_LISTING_.
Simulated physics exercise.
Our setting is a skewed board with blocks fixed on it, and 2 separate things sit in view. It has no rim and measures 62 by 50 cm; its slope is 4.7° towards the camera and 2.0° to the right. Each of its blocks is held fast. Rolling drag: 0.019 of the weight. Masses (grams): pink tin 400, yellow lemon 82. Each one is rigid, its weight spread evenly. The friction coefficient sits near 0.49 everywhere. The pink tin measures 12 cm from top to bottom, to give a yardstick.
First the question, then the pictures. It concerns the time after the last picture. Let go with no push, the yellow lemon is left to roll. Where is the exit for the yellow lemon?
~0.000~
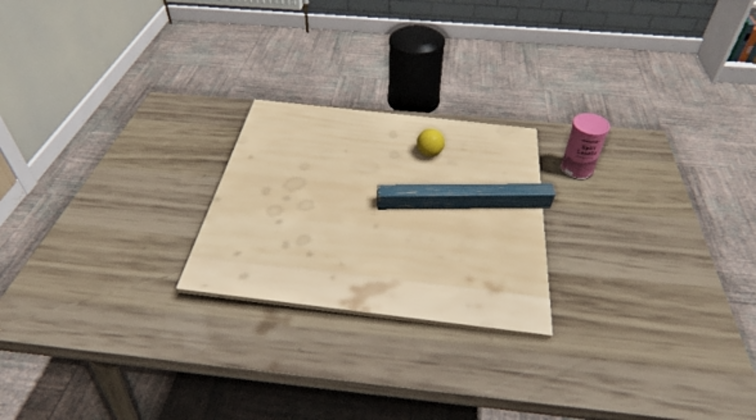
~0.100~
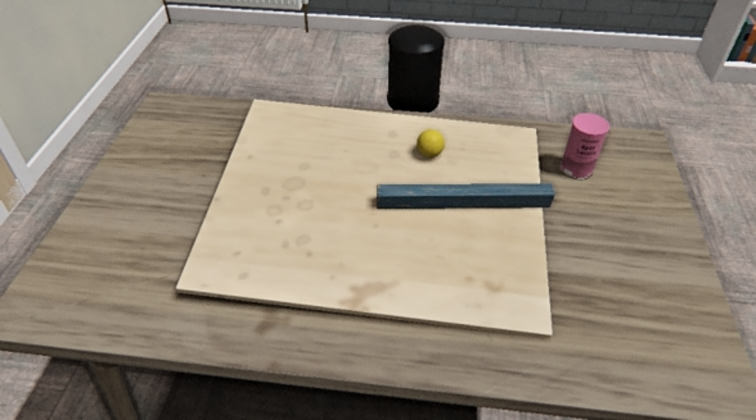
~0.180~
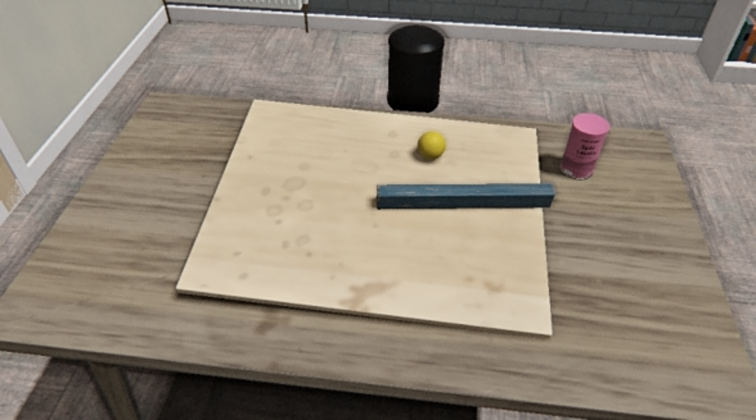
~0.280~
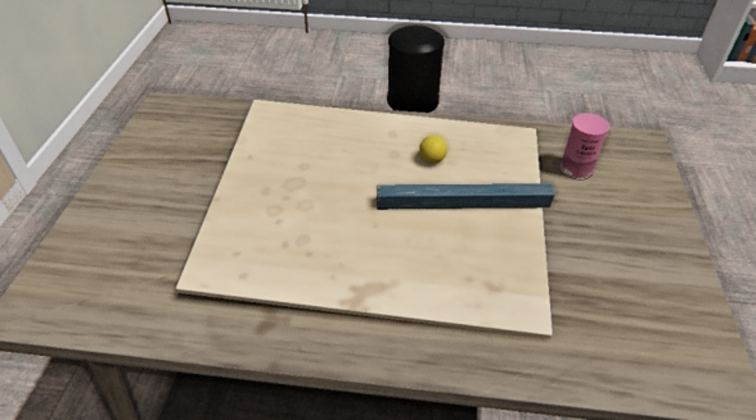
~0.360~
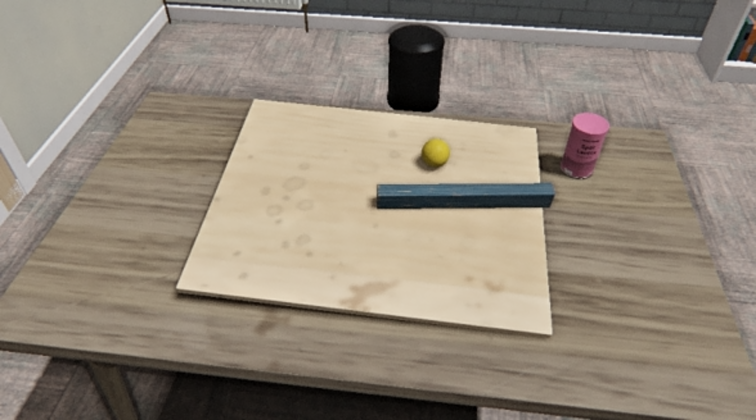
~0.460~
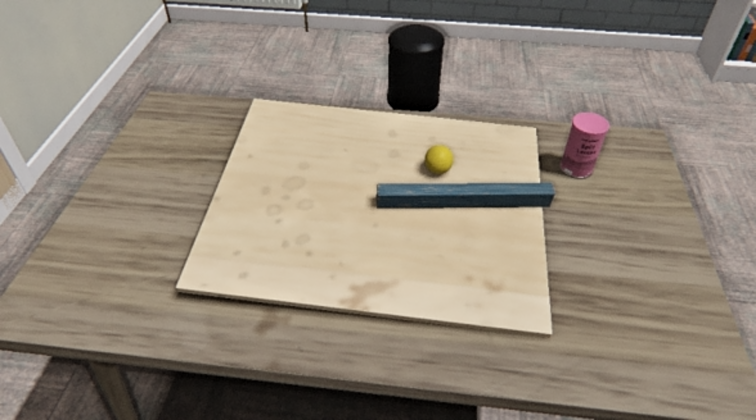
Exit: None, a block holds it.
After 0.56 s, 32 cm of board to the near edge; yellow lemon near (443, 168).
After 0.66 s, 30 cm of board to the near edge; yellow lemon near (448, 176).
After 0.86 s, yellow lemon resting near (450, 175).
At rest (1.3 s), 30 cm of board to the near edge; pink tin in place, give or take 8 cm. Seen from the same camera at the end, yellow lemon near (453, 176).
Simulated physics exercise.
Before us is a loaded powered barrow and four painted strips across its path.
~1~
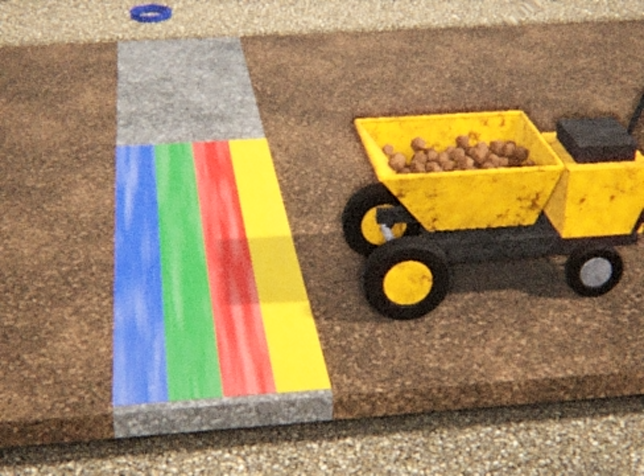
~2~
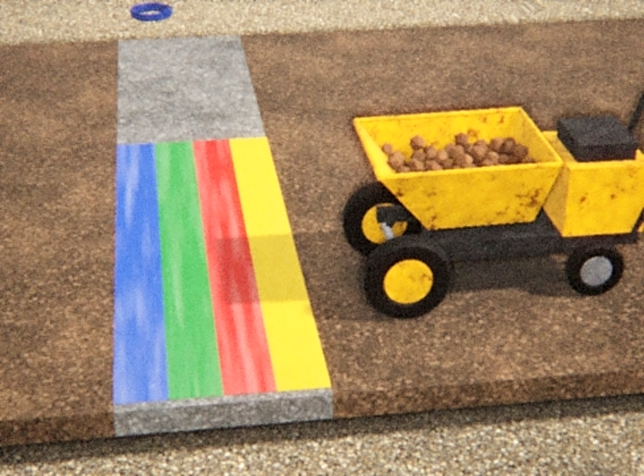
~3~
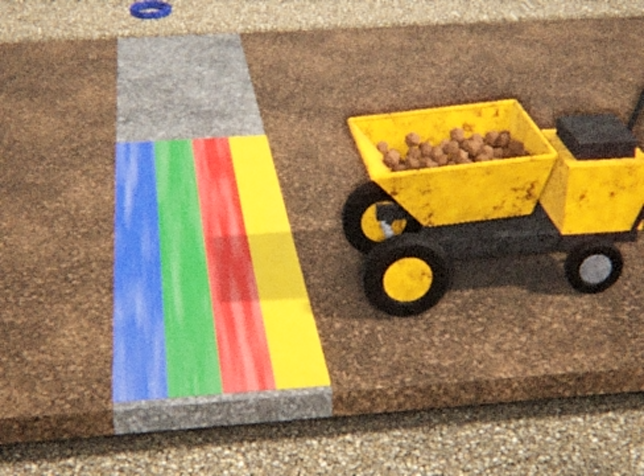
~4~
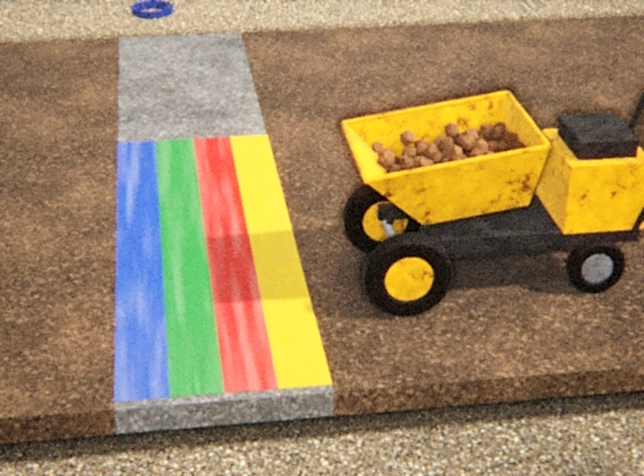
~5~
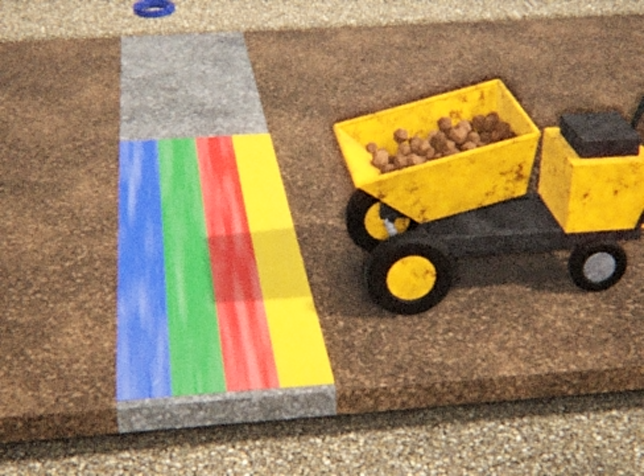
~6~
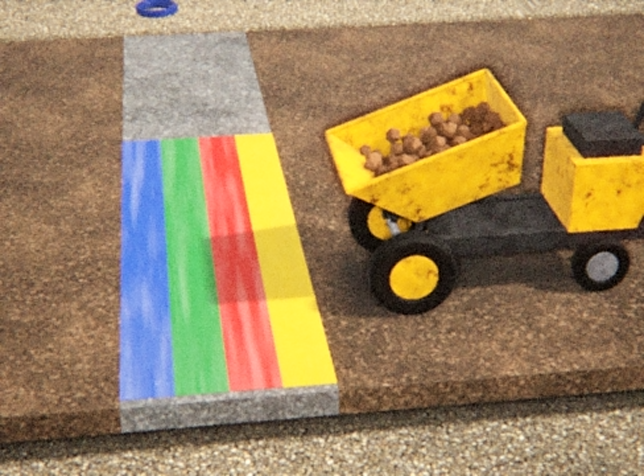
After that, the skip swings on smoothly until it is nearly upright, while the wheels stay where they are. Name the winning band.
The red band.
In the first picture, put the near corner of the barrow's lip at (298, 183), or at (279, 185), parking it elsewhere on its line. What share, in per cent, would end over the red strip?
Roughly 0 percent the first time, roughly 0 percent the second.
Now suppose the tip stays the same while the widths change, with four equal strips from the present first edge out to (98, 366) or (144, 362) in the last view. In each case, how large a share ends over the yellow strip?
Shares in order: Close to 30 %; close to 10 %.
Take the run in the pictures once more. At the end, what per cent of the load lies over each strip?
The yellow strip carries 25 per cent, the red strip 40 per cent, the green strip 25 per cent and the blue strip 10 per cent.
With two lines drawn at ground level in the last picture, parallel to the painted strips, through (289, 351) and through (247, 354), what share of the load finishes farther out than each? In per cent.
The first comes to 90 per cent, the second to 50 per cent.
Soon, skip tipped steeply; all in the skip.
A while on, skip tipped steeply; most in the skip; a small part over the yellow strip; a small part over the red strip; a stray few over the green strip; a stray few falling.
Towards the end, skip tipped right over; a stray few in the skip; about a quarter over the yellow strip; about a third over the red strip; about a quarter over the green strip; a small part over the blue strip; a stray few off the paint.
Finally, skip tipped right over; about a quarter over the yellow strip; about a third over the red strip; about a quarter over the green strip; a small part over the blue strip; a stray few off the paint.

_REQUIREMENTS_. Can you repeat every record above exactly, apart from the pictures?

_REPLY TO THE EXERCISE_.
Simulated physics exercise.
Our setting is a skewed board with blocks fixed on it, and 2 separate things sit in view. It has no rim and measures 62 by 50 cm; its slope is 4.7° towards the camera and 2.0° to the right. Each of its blocks is held fast. Rolling drag: 0.019 of the weight. Masses (grams): pink tin 400, yellow lemon 82. Each one is rigid, its weight spread evenly. The friction coefficient sits near 0.49 everywhere. The pink tin measures 12 cm from top to bottom, to give a yardstick.
First the question, then the pictures. It concerns the time after the last picture. Let go with no push, the yellow lemon is left to roll. Where is the exit for the yellow lemon?
~0.000~
~0.100~
~0.180~
~0.280~
~0.360~
~0.460~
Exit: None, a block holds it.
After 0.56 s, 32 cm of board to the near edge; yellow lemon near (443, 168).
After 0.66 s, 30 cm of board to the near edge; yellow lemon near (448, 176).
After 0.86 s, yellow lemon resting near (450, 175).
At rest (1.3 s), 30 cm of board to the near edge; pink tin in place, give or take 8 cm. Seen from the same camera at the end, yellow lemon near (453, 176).
Simulated physics exercise.
Before us is a loaded powered barrow and four painted strips across its path.
~1~
~2~
~3~
~4~
~5~
~6~
After that, the skip swings on smoothly until it is nearly upright, while the wheels stay where they are. Name the winning band.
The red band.
In the first picture, put the near corner of the barrow's lip at (298, 183), or at (279, 185), parking it elsewhere on its line. What share, in per cent, would end over the red strip?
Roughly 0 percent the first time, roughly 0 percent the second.
Now suppose the tip stays the same while the widths change, with four equal strips from the present first edge out to (98, 366) or (144, 362) in the last view. In each case, how large a share ends over the yellow strip?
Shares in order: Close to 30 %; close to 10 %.
Take the run in the pictures once more. At the end, what per cent of the load lies over each strip?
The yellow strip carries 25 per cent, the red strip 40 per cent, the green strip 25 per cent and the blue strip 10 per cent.
With two lines drawn at ground level in the last picture, parallel to the painted strips, through (289, 351) and through (247, 354), what share of the load finishes farther out than each? In per cent.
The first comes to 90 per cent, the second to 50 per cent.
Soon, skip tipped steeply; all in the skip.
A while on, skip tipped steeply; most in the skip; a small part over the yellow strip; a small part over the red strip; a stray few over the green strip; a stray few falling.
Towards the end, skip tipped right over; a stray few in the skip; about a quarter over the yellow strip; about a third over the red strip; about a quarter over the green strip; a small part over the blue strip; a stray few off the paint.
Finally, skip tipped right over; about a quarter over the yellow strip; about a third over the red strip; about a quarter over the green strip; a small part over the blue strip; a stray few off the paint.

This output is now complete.